------ SUPPLIED MATERIAL ------

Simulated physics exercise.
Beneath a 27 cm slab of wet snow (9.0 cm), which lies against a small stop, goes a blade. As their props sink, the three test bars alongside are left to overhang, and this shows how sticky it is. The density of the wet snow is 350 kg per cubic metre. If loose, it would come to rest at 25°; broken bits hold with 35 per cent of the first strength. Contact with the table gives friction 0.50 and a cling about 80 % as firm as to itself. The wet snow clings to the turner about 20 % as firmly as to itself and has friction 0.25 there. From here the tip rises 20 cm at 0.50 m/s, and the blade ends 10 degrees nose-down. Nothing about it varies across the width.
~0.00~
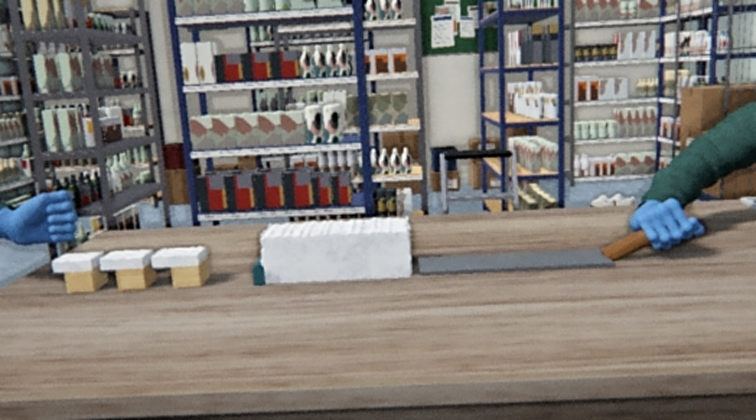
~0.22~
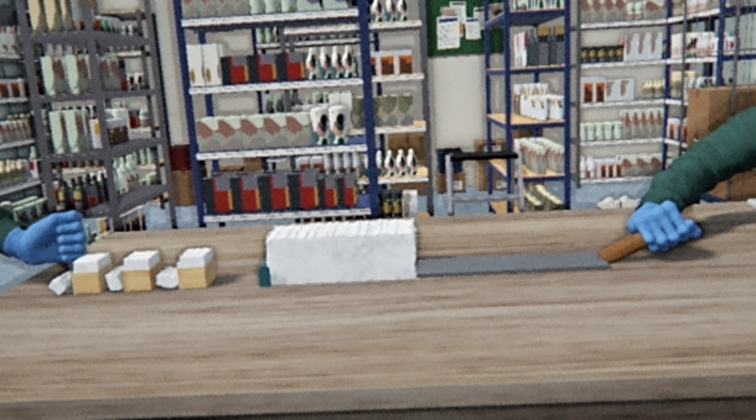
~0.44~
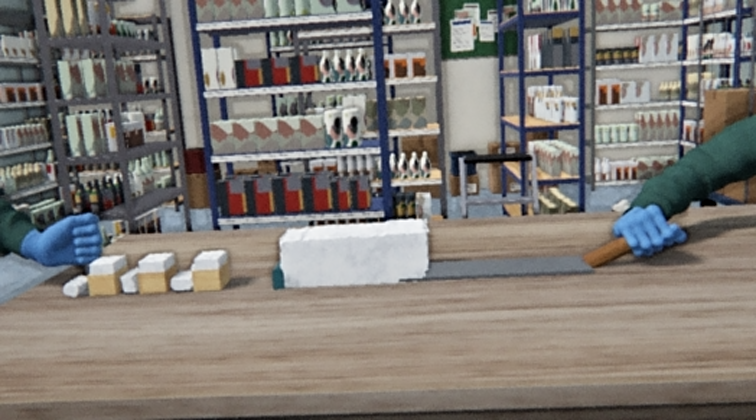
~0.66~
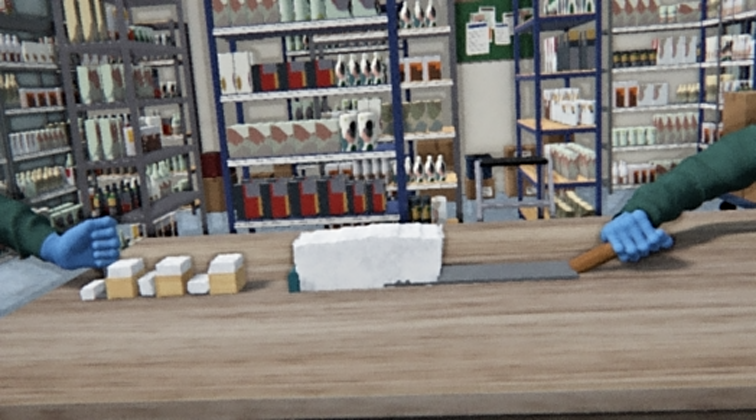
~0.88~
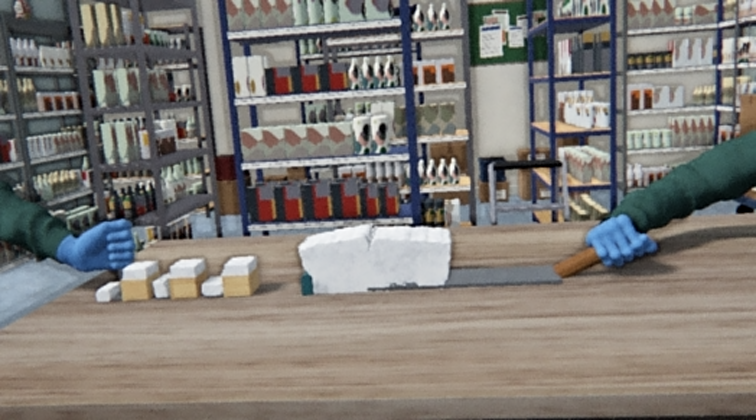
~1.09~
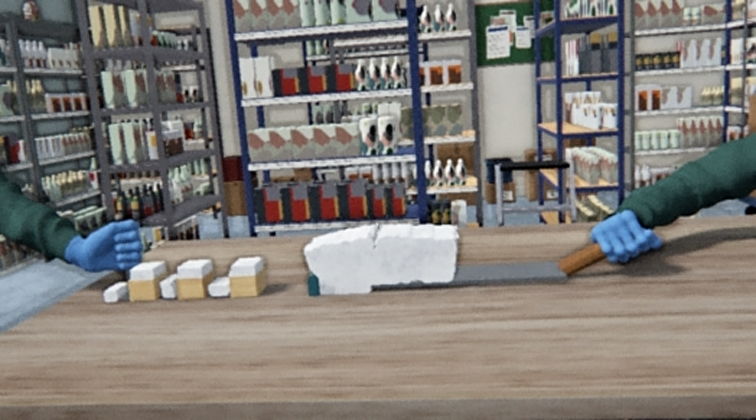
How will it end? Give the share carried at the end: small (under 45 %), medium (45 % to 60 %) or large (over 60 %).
The share carried at the end is medium, 45 % to 60 %.
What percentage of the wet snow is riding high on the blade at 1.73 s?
The figure is about 55 per cent.
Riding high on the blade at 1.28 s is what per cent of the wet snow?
I'd say close to 40 %.
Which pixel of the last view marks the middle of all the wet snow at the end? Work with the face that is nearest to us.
(375, 208) or thereabouts.
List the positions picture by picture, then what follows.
The first frame shows handle end of the blade at (614, 266), not yet moved; highest point of the wet snow at (276, 237); the tips have sunk 0, 0, 0 (left to right).
The second frame shows handle end of the blade at (611, 268), moved 1.8 cm; highest point of the wet snow at (282, 238); the tips have sunk 4.2 cm, 4.1 cm, 3.4 cm (left to right).
The third frame shows handle end of the blade at (594, 273), moved 7.5 cm; highest point of the wet snow at (391, 234); the tips have sunk 4.1 cm, 4.1 cm, 3.7 cm (left to right).
The fourth frame shows handle end of the blade at (579, 278), moved 13 cm; highest point of the wet snow at (395, 236); the tips have sunk 4.0 cm, 4.1 cm, 3.7 cm (left to right).
The fifth frame shows handle end of the blade at (562, 283), moved 19 cm; highest point of the wet snow at (366, 237); the tips have sunk 4.0 cm, 4.1 cm, 3.7 cm (left to right).
The sixth frame shows handle end of the blade at (566, 279), moved 19 cm; highest point of the wet snow at (372, 237); the tips have sunk 4.0 cm, 4.1 cm, 3.7 cm (left to right).
By 1.28 s, the tip is 9.7 cm up.
By 1.51 s, the tip is 20 cm up and 53 % is riding high on the blade.
By 1.73 s, the tip is 20 cm up and 53 % is riding high on the blade.
By 1.95 s, the tip is 20 cm up and 52 % is riding high on the blade.
By 2.30 s, at the end, the tip is 20 cm up and 52 % is riding high on the blade.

------

(TASK PROMPT) Transcribe the whole listing exactly. Pictures are excluded.

(RESULT FOR THIS EXERCISE)
Simulated physics exercise.
Beneath a 27 cm slab of wet snow (9.0 cm), which lies against a small stop, goes a blade. As their props sink, the three test bars alongside are left to overhang, and this shows how sticky it is. The density of the wet snow is 350 kg per cubic metre. If loose, it would come to rest at 25°; broken bits hold with 35 per cent of the first strength. Contact with the table gives friction 0.50 and a cling about 80 % as firm as to itself. The wet snow clings to the turner about 20 % as firmly as to itself and has friction 0.25 there. From here the tip rises 20 cm at 0.50 m/s, and the blade ends 10 degrees nose-down. Nothing about it varies across the width.
~0.00~
~0.22~
~0.44~
~0.66~
~0.88~
~1.09~
How will it end? Give the share carried at the end: small (under 45 %), medium (45 % to 60 %) or large (over 60 %).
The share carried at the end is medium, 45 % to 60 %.
What percentage of the wet snow is riding high on the blade at 1.73 s?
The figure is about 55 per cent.
Riding high on the blade at 1.28 s is what per cent of the wet snow?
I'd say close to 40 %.
Which pixel of the last view marks the middle of all the wet snow at the end? Work with the face that is nearest to us.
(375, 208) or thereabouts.
List the positions picture by picture, then what follows.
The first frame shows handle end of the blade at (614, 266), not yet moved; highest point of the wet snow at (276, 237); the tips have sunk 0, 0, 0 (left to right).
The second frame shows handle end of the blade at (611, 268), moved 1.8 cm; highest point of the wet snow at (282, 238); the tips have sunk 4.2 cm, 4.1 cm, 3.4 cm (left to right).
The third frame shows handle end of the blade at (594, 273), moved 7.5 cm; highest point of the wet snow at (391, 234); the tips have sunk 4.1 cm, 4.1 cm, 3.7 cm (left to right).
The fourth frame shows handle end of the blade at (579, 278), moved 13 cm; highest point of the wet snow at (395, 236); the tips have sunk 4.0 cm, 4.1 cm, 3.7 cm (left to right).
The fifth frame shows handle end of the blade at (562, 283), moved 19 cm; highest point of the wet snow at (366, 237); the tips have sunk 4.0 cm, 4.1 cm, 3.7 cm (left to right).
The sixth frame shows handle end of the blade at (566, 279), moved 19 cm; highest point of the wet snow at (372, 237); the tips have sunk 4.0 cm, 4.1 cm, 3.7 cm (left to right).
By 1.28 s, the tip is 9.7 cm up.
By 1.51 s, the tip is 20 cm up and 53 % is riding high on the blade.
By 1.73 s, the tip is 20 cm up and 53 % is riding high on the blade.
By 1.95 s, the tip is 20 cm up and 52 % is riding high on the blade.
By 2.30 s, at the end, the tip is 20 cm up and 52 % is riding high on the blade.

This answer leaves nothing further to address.